§ Objective
Please output every line of the material as it stands, without the pictures.
"""
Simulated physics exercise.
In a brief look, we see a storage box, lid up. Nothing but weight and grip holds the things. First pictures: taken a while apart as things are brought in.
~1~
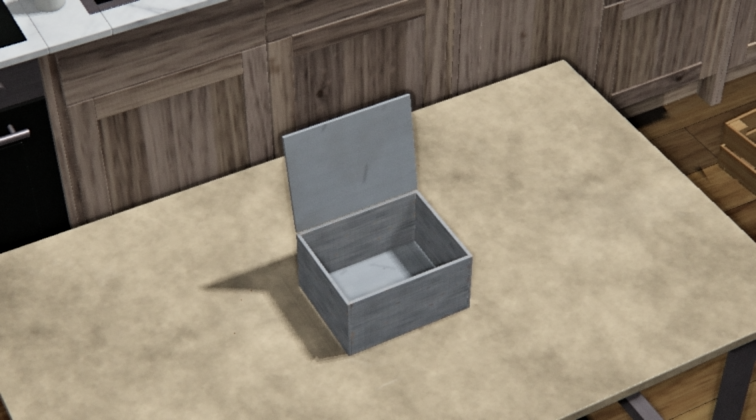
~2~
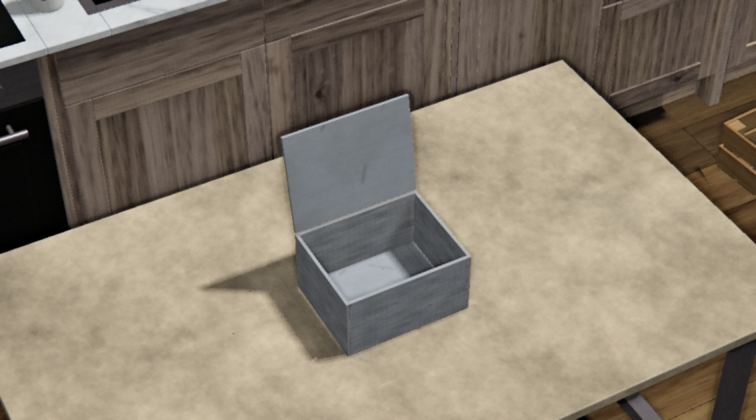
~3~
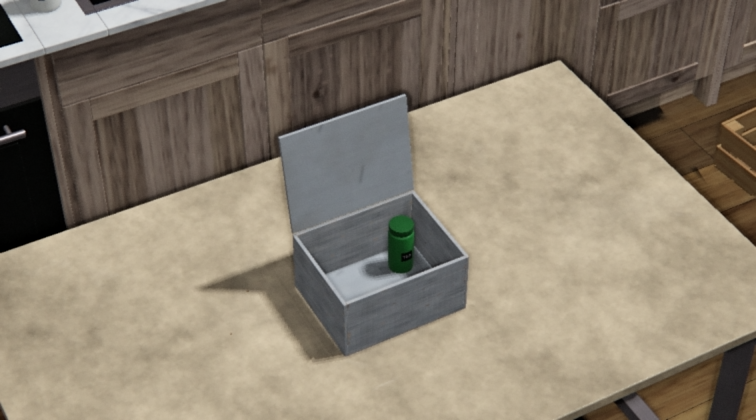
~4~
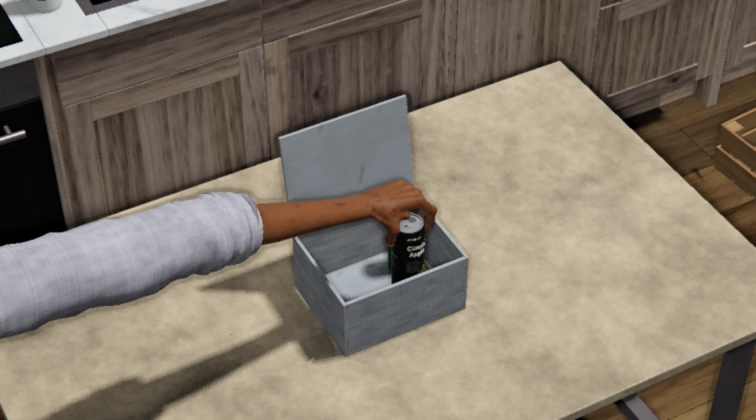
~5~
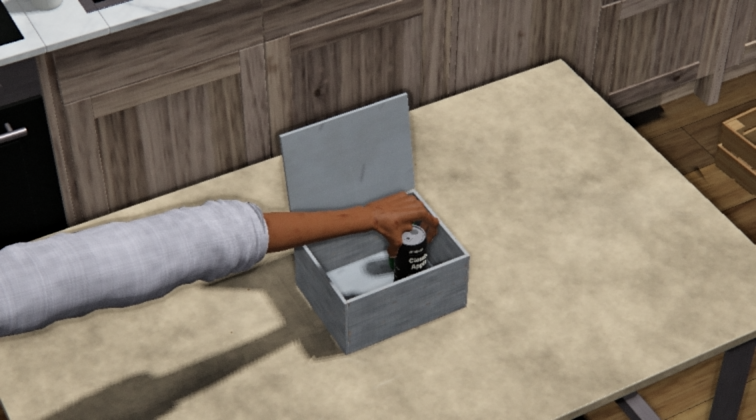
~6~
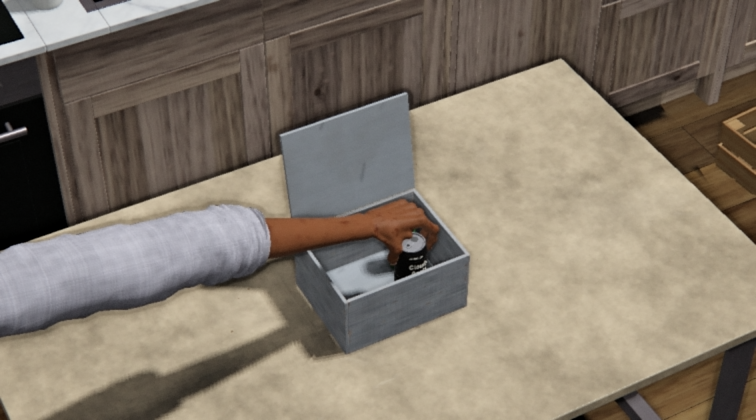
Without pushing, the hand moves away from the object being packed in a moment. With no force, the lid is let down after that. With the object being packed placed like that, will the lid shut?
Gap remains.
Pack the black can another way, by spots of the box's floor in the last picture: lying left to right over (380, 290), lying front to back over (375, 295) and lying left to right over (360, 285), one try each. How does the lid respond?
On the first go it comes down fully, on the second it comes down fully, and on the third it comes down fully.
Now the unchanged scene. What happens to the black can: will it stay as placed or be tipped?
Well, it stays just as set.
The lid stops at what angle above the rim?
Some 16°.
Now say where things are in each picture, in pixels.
"""
§ Output for this exercise
Simulated physics exercise.
In a brief look, we see a storage box, lid up. Nothing but weight and grip holds the things. First pictures: taken a while apart as things are brought in.
~1~
~2~
~3~
~4~
~5~
~6~
Without pushing, the hand moves away from the object being packed in a moment. With no force, the lid is let down after that. With the object being packed placed like that, will the lid shut?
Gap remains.
Pack the black can another way, by spots of the box's floor in the last picture: lying left to right over (380, 290), lying front to back over (375, 295) and lying left to right over (360, 285), one try each. How does the lid respond?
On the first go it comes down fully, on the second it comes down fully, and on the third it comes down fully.
Now the unchanged scene. What happens to the black can: will it stay as placed or be tipped?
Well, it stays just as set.
The lid stops at what angle above the rim?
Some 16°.
Now say where things are in each picture, in pixels.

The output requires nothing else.